**Directions:** Without the pictures, can you quote each line below exactly?
## begin Records shown
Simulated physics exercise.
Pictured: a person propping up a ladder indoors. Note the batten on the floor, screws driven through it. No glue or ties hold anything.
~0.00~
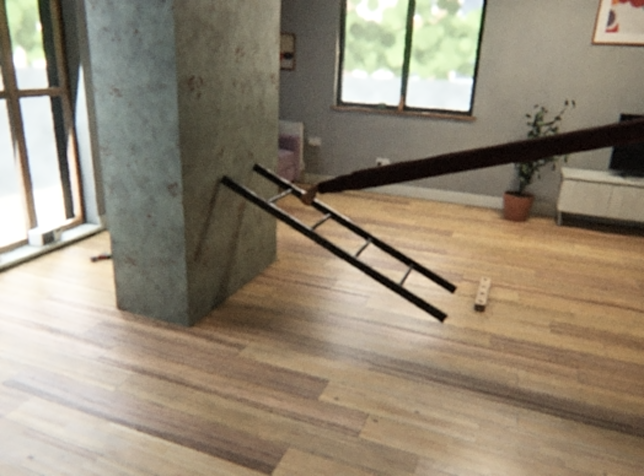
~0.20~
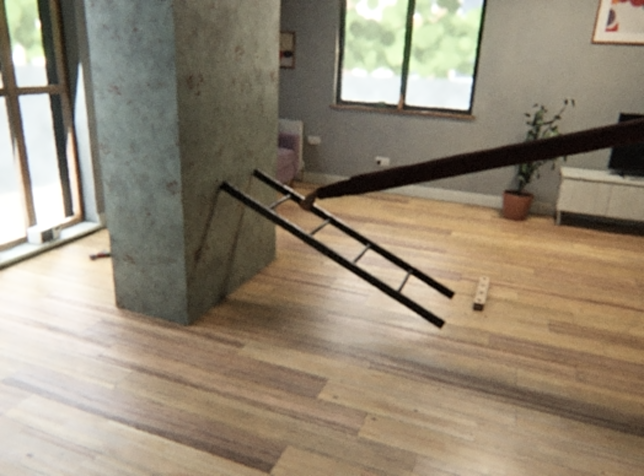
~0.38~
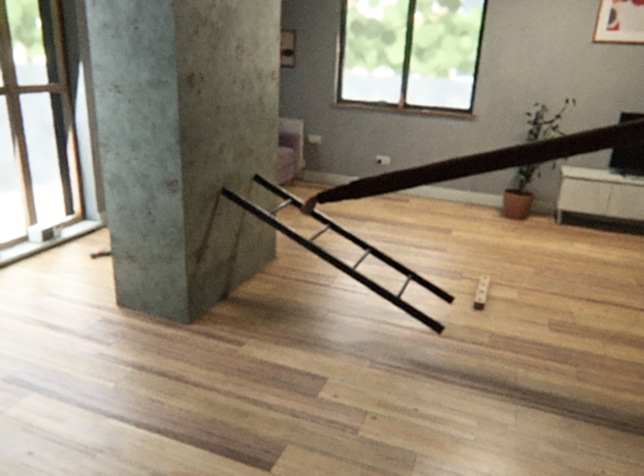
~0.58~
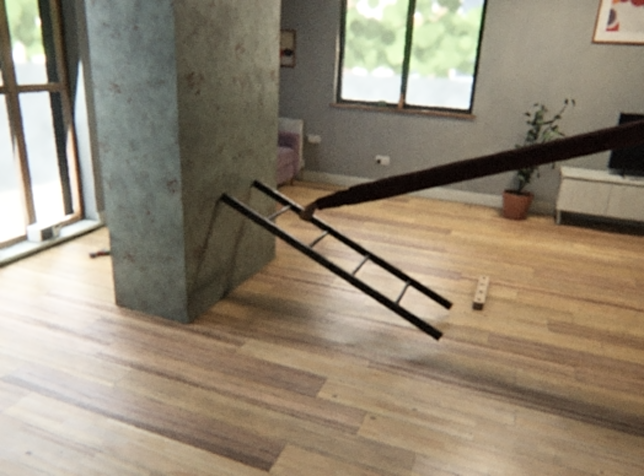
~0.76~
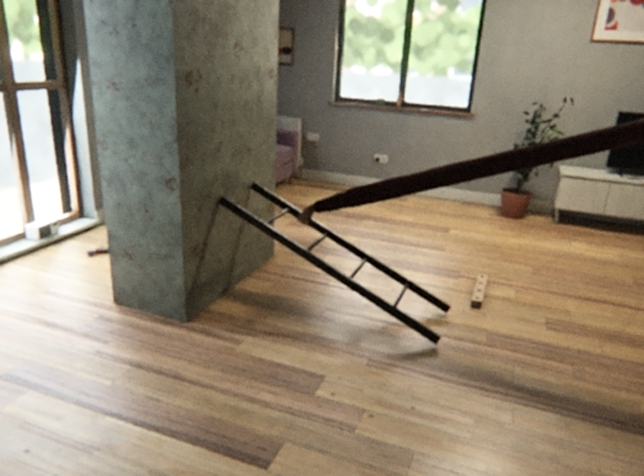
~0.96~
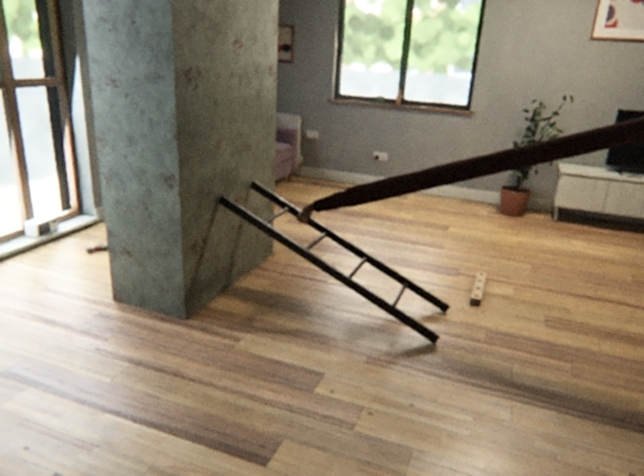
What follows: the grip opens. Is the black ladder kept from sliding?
No.
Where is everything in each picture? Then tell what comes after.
The first frame shows still on the way; black ladder (341, 236); batten (483, 293).
The second frame shows still on the way; black ladder (340, 241); batten (482, 292).
The third frame shows still on the way; black ladder (340, 246); batten (482, 291).
The fourth frame shows still on the way; black ladder (339, 253); batten (481, 291).
The fifth frame shows still on the way; black ladder (337, 256); batten (480, 290).
The sixth frame shows in place, still held; black ladder (336, 255); batten (479, 288).
By 1.18 s, black ladder tilted by 7° near (340, 269).
By 1.28 s, black ladder tilted by 18° near (343, 290).
When it is over (2.2 s), the black ladder slides out and falls, near (343, 302).
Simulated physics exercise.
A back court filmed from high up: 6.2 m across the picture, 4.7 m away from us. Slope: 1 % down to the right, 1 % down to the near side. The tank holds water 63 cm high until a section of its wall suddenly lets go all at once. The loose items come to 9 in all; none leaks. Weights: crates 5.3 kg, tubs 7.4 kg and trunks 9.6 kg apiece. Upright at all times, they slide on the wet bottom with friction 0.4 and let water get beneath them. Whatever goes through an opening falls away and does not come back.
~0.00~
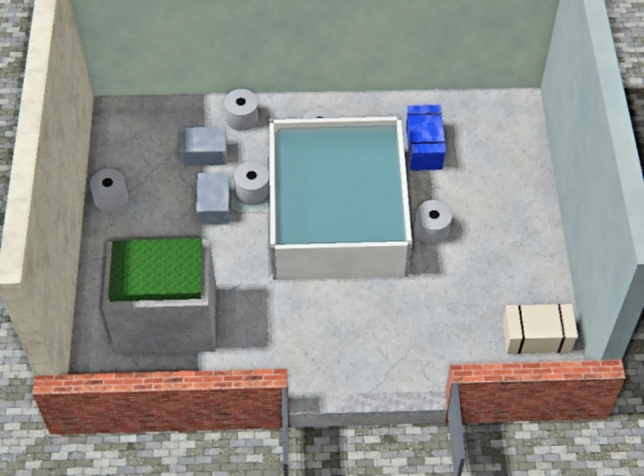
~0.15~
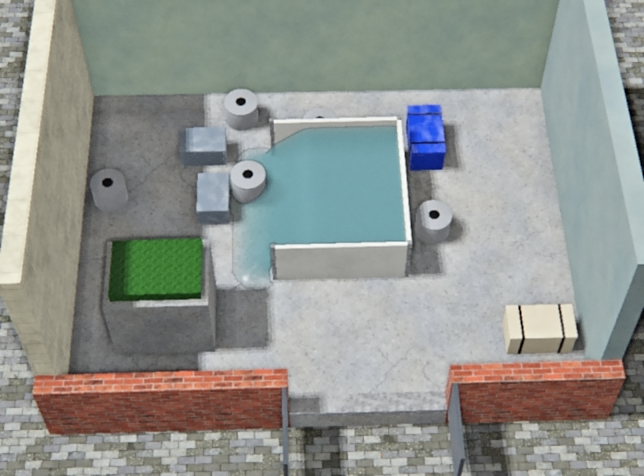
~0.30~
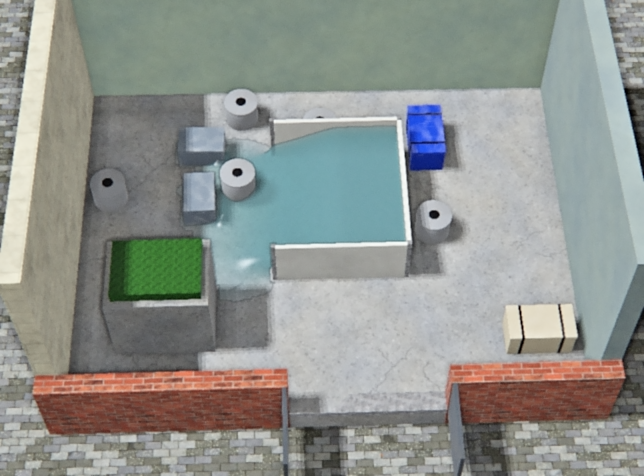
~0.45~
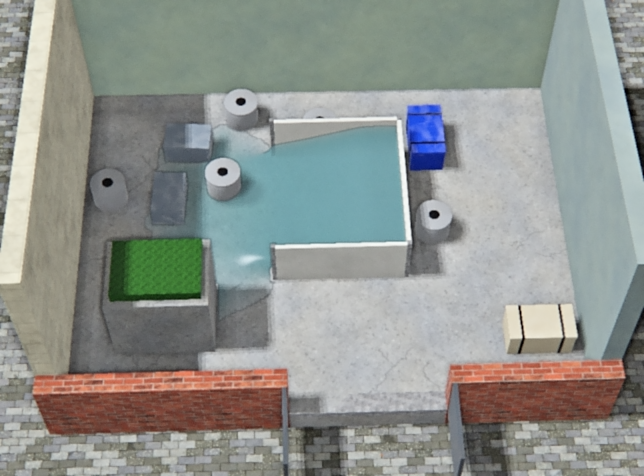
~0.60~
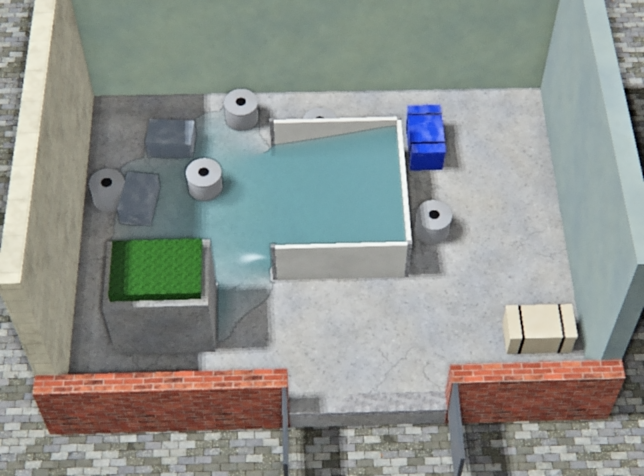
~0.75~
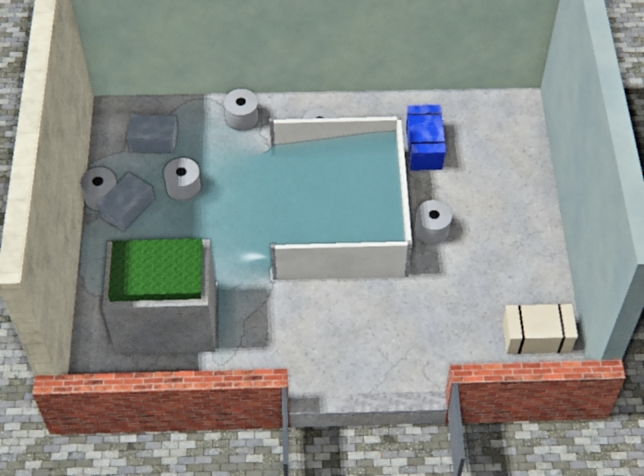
Water spreading left from an open-sided pool across a walled court, pushing a grey drum and two grey-blue boxes along with it.
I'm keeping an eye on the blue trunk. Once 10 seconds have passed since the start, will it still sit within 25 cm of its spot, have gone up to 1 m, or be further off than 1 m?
It will be further off than 1 m.
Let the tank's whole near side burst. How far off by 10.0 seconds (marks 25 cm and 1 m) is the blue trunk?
Afterwards the blue trunk stays almost motionless.
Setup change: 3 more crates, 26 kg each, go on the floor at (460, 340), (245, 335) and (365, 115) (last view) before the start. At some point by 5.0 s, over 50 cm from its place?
Taking them in order: Not far enough, far enough and far enough.
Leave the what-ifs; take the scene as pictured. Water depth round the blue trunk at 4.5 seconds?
Around 2 cm.
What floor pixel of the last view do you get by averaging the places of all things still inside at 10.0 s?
Somewhere near (412, 271).
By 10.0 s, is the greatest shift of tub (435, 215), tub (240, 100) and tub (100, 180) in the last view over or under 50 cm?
Well, going one by one, it's not that far, too far and too far.
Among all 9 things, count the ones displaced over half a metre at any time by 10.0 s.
That comes to 8.
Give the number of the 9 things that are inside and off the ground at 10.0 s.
At that moment 8.
After 2.0 s the blue trunk is near (426, 128), 0.0 m from its start, aground; 0 of 9 are out; 4 afloat.
After 4.5 s the blue trunk is near (479, 141), 0.7 m from its start, aground; 0 of 9 are out; 6 afloat.
After 7.0 s the blue trunk is near (460, 249), 1.9 m from its start, afloat; 0 of 9 are out; 8 afloat.
After 10.0 s the blue trunk is near (367, 274), 2.4 m from its start, afloat; 0 of 9 are out; 8 afloat.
## end Records shown
**Result for this exercise:**
Simulated physics exercise.
Pictured: a person propping up a ladder indoors. Note the batten on the floor, screws driven through it. No glue or ties hold anything.
~0.00~
~0.20~
~0.38~
~0.58~
~0.76~
~0.96~
What follows: the grip opens. Is the black ladder kept from sliding?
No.
Where is everything in each picture? Then tell what comes after.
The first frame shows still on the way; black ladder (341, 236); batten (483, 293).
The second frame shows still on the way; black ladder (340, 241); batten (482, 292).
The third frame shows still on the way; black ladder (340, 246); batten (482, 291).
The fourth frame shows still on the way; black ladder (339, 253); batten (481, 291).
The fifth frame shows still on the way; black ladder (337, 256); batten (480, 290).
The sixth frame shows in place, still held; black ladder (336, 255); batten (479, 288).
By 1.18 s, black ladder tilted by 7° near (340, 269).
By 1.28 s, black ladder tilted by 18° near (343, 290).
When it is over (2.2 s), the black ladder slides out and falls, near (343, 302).
Simulated physics exercise.
A back court filmed from high up: 6.2 m across the picture, 4.7 m away from us. Slope: 1 % down to the right, 1 % down to the near side. The tank holds water 63 cm high until a section of its wall suddenly lets go all at once. The loose items come to 9 in all; none leaks. Weights: crates 5.3 kg, tubs 7.4 kg and trunks 9.6 kg apiece. Upright at all times, they slide on the wet bottom with friction 0.4 and let water get beneath them. Whatever goes through an opening falls away and does not come back.
~0.00~
~0.15~
~0.30~
~0.45~
~0.60~
~0.75~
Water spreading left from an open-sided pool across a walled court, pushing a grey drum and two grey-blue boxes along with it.
I'm keeping an eye on the blue trunk. Once 10 seconds have passed since the start, will it still sit within 25 cm of its spot, have gone up to 1 m, or be further off than 1 m?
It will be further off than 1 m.
Let the tank's whole near side burst. How far off by 10.0 seconds (marks 25 cm and 1 m) is the blue trunk?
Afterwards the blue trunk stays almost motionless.
Setup change: 3 more crates, 26 kg each, go on the floor at (460, 340), (245, 335) and (365, 115) (last view) before the start. At some point by 5.0 s, over 50 cm from its place?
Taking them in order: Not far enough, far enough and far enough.
Leave the what-ifs; take the scene as pictured. Water depth round the blue trunk at 4.5 seconds?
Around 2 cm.
What floor pixel of the last view do you get by averaging the places of all things still inside at 10.0 s?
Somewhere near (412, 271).
By 10.0 s, is the greatest shift of tub (435, 215), tub (240, 100) and tub (100, 180) in the last view over or under 50 cm?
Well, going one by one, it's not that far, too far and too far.
Among all 9 things, count the ones displaced over half a metre at any time by 10.0 s.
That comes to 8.
Give the number of the 9 things that are inside and off the ground at 10.0 s.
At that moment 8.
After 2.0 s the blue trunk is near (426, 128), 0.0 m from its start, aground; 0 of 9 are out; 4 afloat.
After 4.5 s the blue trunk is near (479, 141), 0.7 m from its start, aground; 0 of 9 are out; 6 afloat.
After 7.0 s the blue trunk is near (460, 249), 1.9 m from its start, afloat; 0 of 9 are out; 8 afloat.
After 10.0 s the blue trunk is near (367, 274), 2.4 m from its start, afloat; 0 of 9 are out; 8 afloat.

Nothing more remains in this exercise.